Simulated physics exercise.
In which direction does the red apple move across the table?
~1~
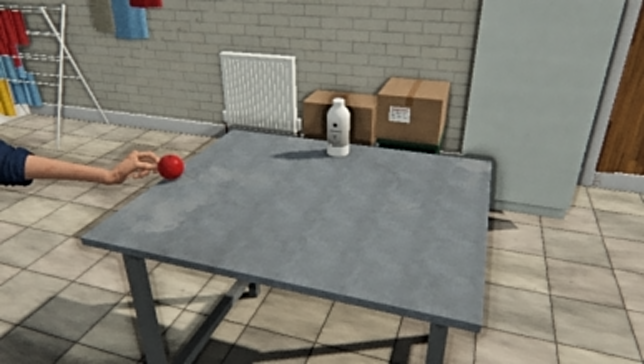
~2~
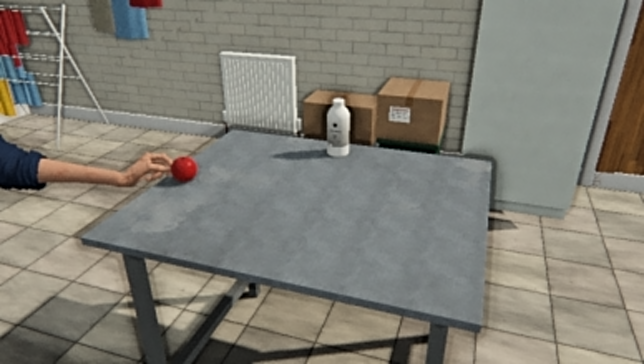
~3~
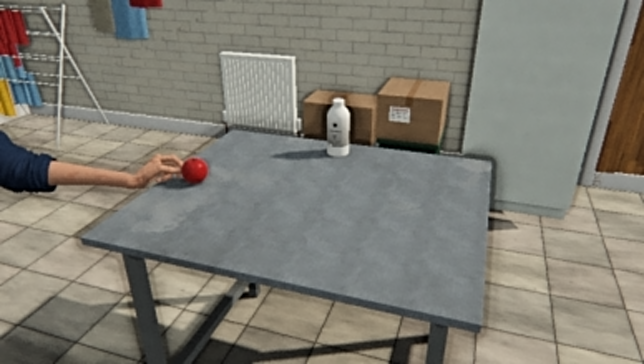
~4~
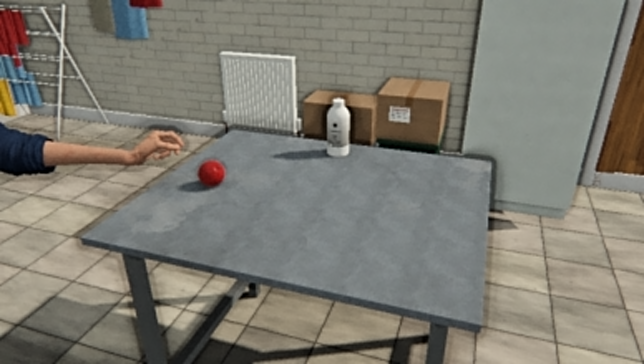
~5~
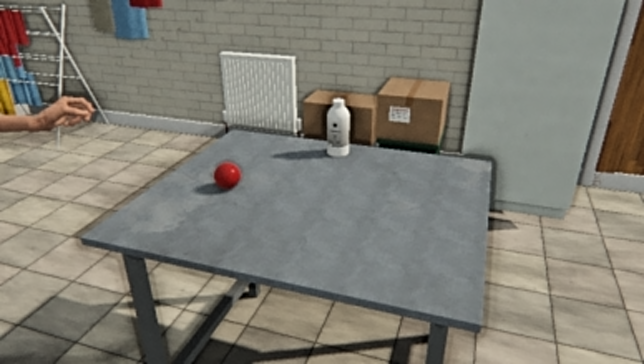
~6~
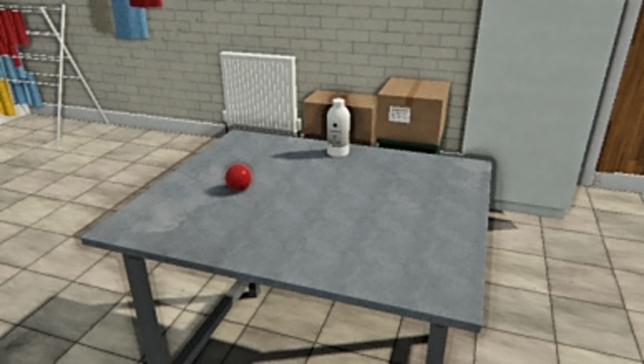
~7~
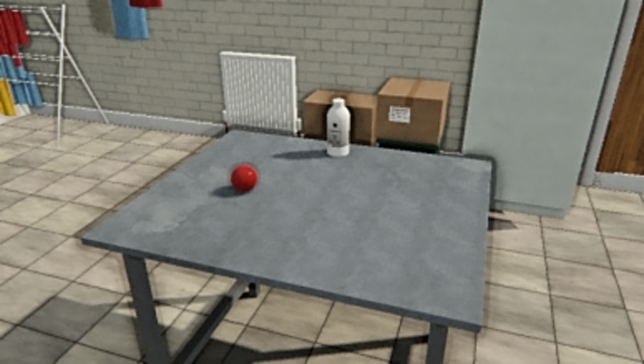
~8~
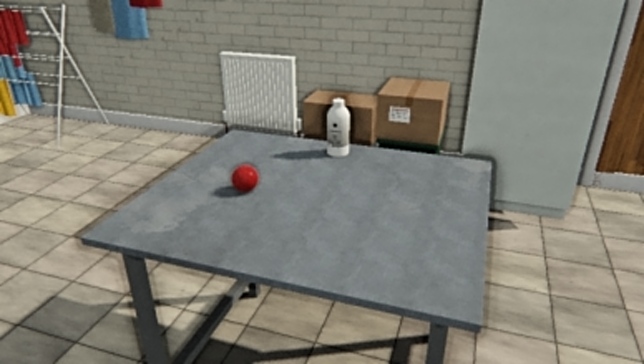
The red apple moves to the right, away from the hand that pushes it.
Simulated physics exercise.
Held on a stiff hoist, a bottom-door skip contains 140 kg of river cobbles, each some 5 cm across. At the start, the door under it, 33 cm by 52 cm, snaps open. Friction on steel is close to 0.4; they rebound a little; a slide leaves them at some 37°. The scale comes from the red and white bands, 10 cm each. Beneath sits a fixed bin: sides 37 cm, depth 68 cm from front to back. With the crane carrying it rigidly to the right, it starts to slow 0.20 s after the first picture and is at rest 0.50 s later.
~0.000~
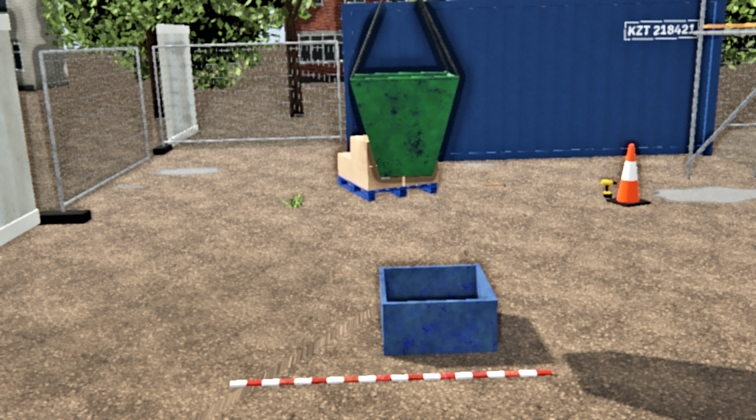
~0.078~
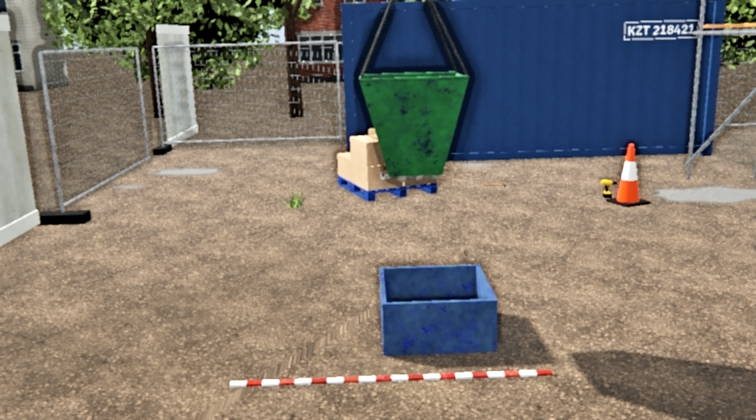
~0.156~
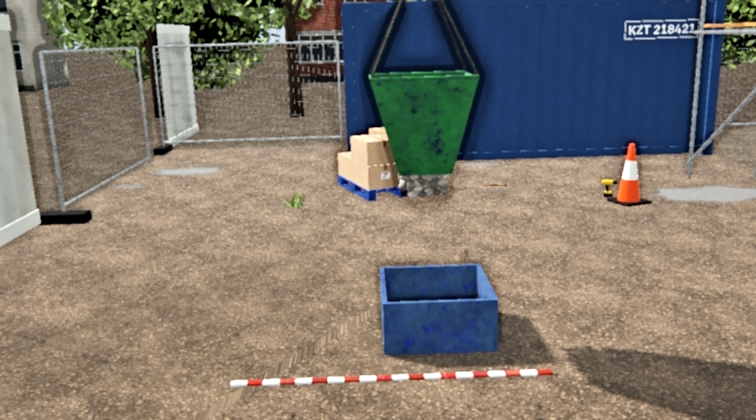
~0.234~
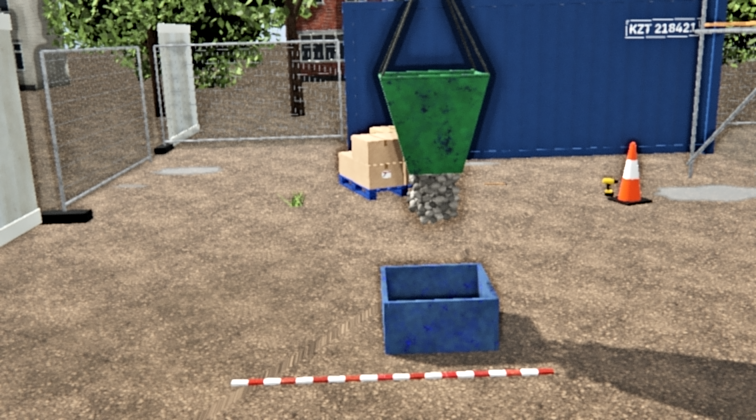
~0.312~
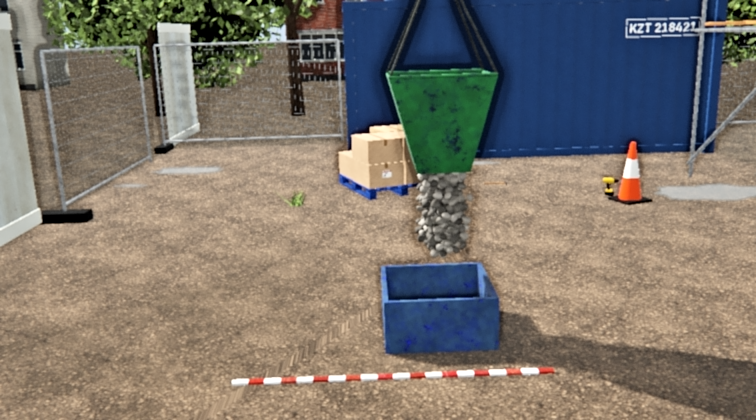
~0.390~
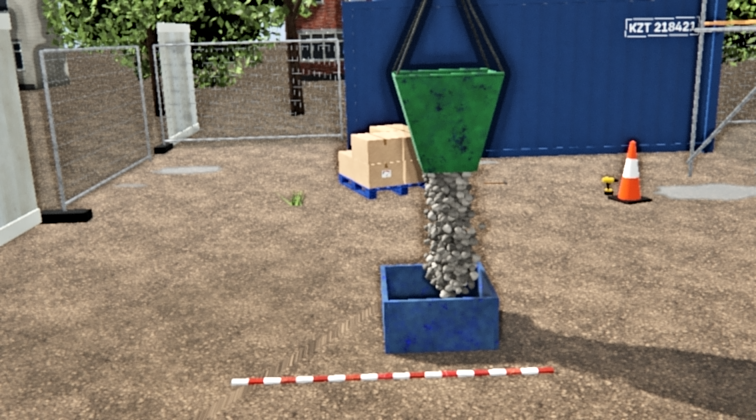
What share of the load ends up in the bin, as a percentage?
96 %.
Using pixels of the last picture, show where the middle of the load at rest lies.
They settle centred roughly at (446, 309).
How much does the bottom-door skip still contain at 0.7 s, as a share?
About 0 %.
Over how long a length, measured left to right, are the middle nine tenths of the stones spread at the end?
Horizontal spread approx 60 cm.
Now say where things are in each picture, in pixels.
In the first frame, the outlet is at (406, 168); nothing has dropped yet.
In the second frame, the outlet is at (416, 168); 6 % is out.
In the third frame, outlet at (426, 167), the stream shows down to (417, 190); 82 % still inside.
In the fourth frame, outlet at (436, 166), the stream shows down to (427, 215); 66 % still inside.
In the fifth frame, outlet at (444, 165), the stream shows down to (436, 248); 48 % still inside.
In the sixth frame, outlet at (450, 165), the stream shows down to (452, 276); 32 % still inside.
After 0.7 s, 0 % in the bottom-door skip, 97 % falling or lying in the bin, 3 % falling or lying beside or right of the bin; the stones farthest right are at (508, 285).
After 1.1 s, 0 % in the bottom-door skip, 96 % falling or lying in the bin, 4 % falling or lying beside or right of the bin; the stones farthest right are at (576, 321).
After 1.7 s, 0 % in the bottom-door skip, 96 % falling or lying in the bin, 4 % falling or lying beside or right of the bin; the stones farthest right are at (611, 319).
After 2.6 s, 0 % in the bottom-door skip, 96 % falling or lying in the bin, 4 % falling or lying beside or right of the bin; the stones farthest right are at (611, 319).
After 4.5 s, 0 % in the bottom-door skip, 96 % in the bin, 4 % beside or right of the bin; the stones farthest right are at (611, 319).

WHAT IS NEEDED
Retype all of the entries exactly as written, leaving out any images.

FULL RESPONSE
Simulated physics exercise.
In which direction does the red apple move across the table?
~1~
~2~
~3~
~4~
~5~
~6~
~7~
~8~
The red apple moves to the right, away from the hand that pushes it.
Simulated physics exercise.
Held on a stiff hoist, a bottom-door skip contains 140 kg of river cobbles, each some 5 cm across. At the start, the door under it, 33 cm by 52 cm, snaps open. Friction on steel is close to 0.4; they rebound a little; a slide leaves them at some 37°. The scale comes from the red and white bands, 10 cm each. Beneath sits a fixed bin: sides 37 cm, depth 68 cm from front to back. With the crane carrying it rigidly to the right, it starts to slow 0.20 s after the first picture and is at rest 0.50 s later.
~0.000~
~0.078~
~0.156~
~0.234~
~0.312~
~0.390~
What share of the load ends up in the bin, as a percentage?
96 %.
Using pixels of the last picture, show where the middle of the load at rest lies.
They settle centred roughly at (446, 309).
How much does the bottom-door skip still contain at 0.7 s, as a share?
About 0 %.
Over how long a length, measured left to right, are the middle nine tenths of the stones spread at the end?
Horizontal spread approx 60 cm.
Now say where things are in each picture, in pixels.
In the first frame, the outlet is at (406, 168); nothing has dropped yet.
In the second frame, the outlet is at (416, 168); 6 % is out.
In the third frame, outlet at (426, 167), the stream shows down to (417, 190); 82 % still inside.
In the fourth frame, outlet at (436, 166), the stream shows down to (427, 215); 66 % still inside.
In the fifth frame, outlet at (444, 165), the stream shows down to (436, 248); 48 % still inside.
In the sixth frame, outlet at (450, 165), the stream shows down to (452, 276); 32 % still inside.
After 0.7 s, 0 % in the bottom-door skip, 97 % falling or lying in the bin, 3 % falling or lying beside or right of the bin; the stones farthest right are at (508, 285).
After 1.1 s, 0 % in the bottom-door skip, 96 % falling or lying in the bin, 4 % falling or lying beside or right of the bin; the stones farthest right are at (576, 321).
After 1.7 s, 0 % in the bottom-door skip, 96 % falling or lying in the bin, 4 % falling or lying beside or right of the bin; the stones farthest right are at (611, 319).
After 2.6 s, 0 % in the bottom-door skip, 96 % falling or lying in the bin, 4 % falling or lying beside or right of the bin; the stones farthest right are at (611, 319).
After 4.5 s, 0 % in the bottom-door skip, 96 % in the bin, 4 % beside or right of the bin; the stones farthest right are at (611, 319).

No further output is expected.